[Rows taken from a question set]
%%

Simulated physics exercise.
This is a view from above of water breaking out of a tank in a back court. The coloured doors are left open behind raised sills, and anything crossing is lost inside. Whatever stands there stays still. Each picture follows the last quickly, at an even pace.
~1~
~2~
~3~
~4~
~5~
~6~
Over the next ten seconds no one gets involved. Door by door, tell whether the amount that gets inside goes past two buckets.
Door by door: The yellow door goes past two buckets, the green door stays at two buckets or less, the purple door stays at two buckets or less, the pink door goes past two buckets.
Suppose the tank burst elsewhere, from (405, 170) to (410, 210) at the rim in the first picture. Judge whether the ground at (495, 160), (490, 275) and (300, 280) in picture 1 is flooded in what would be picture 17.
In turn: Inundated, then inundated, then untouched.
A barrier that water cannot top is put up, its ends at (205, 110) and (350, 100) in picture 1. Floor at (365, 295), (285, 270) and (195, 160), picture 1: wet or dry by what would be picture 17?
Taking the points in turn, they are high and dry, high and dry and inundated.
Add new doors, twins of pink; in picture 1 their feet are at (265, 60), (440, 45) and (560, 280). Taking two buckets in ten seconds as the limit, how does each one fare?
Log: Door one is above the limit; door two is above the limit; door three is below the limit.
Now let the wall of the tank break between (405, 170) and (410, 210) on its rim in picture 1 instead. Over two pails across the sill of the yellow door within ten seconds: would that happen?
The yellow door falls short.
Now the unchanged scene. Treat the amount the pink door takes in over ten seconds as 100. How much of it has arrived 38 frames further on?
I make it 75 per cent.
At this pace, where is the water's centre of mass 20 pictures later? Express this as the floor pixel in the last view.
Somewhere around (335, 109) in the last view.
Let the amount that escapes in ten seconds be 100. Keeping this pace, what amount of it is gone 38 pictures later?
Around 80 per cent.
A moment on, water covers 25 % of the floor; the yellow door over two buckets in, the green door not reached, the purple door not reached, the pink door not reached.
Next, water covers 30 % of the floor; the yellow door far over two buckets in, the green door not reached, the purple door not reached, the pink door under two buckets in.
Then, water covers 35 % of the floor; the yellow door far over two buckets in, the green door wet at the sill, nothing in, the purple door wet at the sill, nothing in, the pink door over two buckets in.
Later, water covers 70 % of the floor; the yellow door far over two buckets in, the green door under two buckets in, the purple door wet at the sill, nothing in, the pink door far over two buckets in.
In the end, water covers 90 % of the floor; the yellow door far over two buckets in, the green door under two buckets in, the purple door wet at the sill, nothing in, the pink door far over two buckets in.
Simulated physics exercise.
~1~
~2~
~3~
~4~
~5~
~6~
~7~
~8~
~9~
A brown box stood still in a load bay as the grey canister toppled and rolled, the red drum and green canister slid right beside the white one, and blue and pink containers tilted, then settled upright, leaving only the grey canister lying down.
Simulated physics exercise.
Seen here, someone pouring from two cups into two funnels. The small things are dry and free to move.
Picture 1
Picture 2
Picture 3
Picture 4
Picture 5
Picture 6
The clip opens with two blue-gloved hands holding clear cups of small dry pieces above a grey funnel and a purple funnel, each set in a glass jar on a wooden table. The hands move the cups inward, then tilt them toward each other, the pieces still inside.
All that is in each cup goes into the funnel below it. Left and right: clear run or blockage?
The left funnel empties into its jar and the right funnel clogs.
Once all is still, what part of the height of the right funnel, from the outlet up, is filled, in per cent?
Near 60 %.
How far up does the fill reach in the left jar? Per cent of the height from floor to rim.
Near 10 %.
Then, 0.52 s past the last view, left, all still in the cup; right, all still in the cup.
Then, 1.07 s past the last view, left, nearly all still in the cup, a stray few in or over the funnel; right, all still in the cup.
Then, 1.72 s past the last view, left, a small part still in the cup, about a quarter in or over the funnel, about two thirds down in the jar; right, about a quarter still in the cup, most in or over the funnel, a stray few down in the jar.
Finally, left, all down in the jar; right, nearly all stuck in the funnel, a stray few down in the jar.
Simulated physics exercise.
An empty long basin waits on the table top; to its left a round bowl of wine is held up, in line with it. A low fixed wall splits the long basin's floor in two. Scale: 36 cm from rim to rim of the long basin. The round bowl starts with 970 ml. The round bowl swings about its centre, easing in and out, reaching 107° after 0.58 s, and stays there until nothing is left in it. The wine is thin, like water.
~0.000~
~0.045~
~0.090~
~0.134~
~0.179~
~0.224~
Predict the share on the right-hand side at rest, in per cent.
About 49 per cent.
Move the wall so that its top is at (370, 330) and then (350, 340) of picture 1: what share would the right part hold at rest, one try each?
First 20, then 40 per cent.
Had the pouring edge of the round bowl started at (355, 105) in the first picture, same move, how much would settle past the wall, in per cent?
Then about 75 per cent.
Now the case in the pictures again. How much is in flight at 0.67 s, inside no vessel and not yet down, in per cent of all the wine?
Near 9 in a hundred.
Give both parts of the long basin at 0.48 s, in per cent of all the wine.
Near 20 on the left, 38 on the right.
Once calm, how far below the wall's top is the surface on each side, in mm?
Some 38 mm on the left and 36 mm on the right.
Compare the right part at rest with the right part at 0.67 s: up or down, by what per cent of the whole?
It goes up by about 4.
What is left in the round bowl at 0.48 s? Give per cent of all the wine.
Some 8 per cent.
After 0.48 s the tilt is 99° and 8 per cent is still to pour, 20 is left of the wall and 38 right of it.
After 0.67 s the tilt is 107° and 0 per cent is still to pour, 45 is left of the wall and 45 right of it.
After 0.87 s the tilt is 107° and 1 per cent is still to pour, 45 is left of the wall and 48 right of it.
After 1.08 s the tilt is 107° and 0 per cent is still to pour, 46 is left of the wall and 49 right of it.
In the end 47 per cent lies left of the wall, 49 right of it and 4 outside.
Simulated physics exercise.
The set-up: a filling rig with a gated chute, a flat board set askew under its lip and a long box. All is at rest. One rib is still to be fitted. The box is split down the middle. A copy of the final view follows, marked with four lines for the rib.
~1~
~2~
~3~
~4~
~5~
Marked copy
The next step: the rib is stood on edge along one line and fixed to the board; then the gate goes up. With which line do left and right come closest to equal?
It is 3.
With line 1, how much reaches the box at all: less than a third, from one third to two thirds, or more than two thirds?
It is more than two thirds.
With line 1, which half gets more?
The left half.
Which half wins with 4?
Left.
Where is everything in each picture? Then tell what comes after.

%%

» **AIM OF THE EXERCISE**: Write the listing out again, exactly as it reads.

» **EXERCISE RESULT**:
Simulated physics exercise.
This is a view from above of water breaking out of a tank in a back court. The coloured doors are left open behind raised sills, and anything crossing is lost inside. Whatever stands there stays still. Each picture follows the last quickly, at an even pace.
~1~
~2~
~3~
~4~
~5~
~6~
Over the next ten seconds no one gets involved. Door by door, tell whether the amount that gets inside goes past two buckets.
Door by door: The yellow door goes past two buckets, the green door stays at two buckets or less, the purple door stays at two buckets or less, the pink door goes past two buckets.
Suppose the tank burst elsewhere, from (405, 170) to (410, 210) at the rim in the first picture. Judge whether the ground at (495, 160), (490, 275) and (300, 280) in picture 1 is flooded in what would be picture 17.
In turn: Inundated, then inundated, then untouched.
A barrier that water cannot top is put up, its ends at (205, 110) and (350, 100) in picture 1. Floor at (365, 295), (285, 270) and (195, 160), picture 1: wet or dry by what would be picture 17?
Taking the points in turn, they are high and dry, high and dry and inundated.
Add new doors, twins of pink; in picture 1 their feet are at (265, 60), (440, 45) and (560, 280). Taking two buckets in ten seconds as the limit, how does each one fare?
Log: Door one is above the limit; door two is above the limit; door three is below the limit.
Now let the wall of the tank break between (405, 170) and (410, 210) on its rim in picture 1 instead. Over two pails across the sill of the yellow door within ten seconds: would that happen?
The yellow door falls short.
Now the unchanged scene. Treat the amount the pink door takes in over ten seconds as 100. How much of it has arrived 38 frames further on?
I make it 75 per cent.
At this pace, where is the water's centre of mass 20 pictures later? Express this as the floor pixel in the last view.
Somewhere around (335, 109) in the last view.
Let the amount that escapes in ten seconds be 100. Keeping this pace, what amount of it is gone 38 pictures later?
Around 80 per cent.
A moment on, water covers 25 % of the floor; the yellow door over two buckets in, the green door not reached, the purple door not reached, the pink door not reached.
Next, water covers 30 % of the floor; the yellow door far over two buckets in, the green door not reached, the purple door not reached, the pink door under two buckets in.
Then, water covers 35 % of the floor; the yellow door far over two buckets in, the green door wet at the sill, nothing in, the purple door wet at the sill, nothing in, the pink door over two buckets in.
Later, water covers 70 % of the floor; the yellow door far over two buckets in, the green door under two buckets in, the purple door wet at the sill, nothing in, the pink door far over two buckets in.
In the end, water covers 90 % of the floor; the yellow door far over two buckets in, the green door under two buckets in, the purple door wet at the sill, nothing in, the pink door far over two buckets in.
Simulated physics exercise.
~1~
~2~
~3~
~4~
~5~
~6~
~7~
~8~
~9~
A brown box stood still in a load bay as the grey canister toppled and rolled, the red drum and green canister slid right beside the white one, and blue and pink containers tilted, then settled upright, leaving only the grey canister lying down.
Simulated physics exercise.
Seen here, someone pouring from two cups into two funnels. The small things are dry and free to move.
Picture 1
Picture 2
Picture 3
Picture 4
Picture 5
Picture 6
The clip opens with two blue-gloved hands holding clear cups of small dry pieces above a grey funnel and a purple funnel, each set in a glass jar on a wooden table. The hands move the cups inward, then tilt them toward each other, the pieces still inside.
All that is in each cup goes into the funnel below it. Left and right: clear run or blockage?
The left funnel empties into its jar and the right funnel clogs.
Once all is still, what part of the height of the right funnel, from the outlet up, is filled, in per cent?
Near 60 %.
How far up does the fill reach in the left jar? Per cent of the height from floor to rim.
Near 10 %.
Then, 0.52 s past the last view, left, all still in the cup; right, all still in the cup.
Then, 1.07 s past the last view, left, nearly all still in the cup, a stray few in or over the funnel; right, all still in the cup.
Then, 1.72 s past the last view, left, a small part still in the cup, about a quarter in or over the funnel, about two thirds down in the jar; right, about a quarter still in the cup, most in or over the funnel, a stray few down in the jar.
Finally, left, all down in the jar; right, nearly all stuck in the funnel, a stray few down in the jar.
Simulated physics exercise.
An empty long basin waits on the table top; to its left a round bowl of wine is held up, in line with it. A low fixed wall splits the long basin's floor in two. Scale: 36 cm from rim to rim of the long basin. The round bowl starts with 970 ml. The round bowl swings about its centre, easing in and out, reaching 107° after 0.58 s, and stays there until nothing is left in it. The wine is thin, like water.
~0.000~
~0.045~
~0.090~
~0.134~
~0.179~
~0.224~
Predict the share on the right-hand side at rest, in per cent.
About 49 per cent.
Move the wall so that its top is at (370, 330) and then (350, 340) of picture 1: what share would the right part hold at rest, one try each?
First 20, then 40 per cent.
Had the pouring edge of the round bowl started at (355, 105) in the first picture, same move, how much would settle past the wall, in per cent?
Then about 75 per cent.
Now the case in the pictures again. How much is in flight at 0.67 s, inside no vessel and not yet down, in per cent of all the wine?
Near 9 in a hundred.
Give both parts of the long basin at 0.48 s, in per cent of all the wine.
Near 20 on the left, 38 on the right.
Once calm, how far below the wall's top is the surface on each side, in mm?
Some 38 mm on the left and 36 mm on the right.
Compare the right part at rest with the right part at 0.67 s: up or down, by what per cent of the whole?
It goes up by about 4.
What is left in the round bowl at 0.48 s? Give per cent of all the wine.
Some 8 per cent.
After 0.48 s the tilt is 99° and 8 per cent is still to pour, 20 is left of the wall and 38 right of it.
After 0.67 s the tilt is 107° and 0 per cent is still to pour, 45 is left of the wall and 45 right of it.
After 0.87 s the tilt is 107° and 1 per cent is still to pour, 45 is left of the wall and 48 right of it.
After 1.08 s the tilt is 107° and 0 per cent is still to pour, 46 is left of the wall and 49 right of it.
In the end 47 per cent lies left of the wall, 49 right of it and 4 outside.
Simulated physics exercise.
The set-up: a filling rig with a gated chute, a flat board set askew under its lip and a long box. All is at rest. One rib is still to be fitted. The box is split down the middle. A copy of the final view follows, marked with four lines for the rib.
~1~
~2~
~3~
~4~
~5~
Marked copy
The next step: the rib is stood on edge along one line and fixed to the board; then the gate goes up. With which line do left and right come closest to equal?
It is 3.
With line 1, how much reaches the box at all: less than a third, from one third to two thirds, or more than two thirds?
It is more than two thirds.
With line 1, which half gets more?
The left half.
Which half wins with 4?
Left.
Where is everything in each picture? Then tell what comes after.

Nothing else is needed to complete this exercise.